Aim:
Please give the listing again, word for word, with nothing left out.

-*-*-

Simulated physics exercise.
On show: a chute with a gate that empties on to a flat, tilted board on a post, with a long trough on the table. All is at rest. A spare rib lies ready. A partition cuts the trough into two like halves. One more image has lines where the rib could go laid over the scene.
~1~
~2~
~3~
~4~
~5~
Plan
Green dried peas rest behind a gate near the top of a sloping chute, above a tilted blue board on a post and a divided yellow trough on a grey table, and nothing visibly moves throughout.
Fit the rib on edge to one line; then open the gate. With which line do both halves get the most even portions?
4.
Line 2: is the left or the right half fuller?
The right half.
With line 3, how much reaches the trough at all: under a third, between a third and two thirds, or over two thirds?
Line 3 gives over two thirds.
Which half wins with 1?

-*-*-

Right answer:
Simulated physics exercise.
On show: a chute with a gate that empties on to a flat, tilted board on a post, with a long trough on the table. All is at rest. A spare rib lies ready. A partition cuts the trough into two like halves. One more image has lines where the rib could go laid over the scene.
~1~
~2~
~3~
~4~
~5~
Plan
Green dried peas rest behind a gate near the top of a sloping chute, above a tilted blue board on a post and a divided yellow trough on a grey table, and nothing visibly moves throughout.
Fit the rib on edge to one line; then open the gate. With which line do both halves get the most even portions?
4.
Line 2: is the left or the right half fuller?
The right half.
With line 3, how much reaches the trough at all: under a third, between a third and two thirds, or over two thirds?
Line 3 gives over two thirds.
Which half wins with 1?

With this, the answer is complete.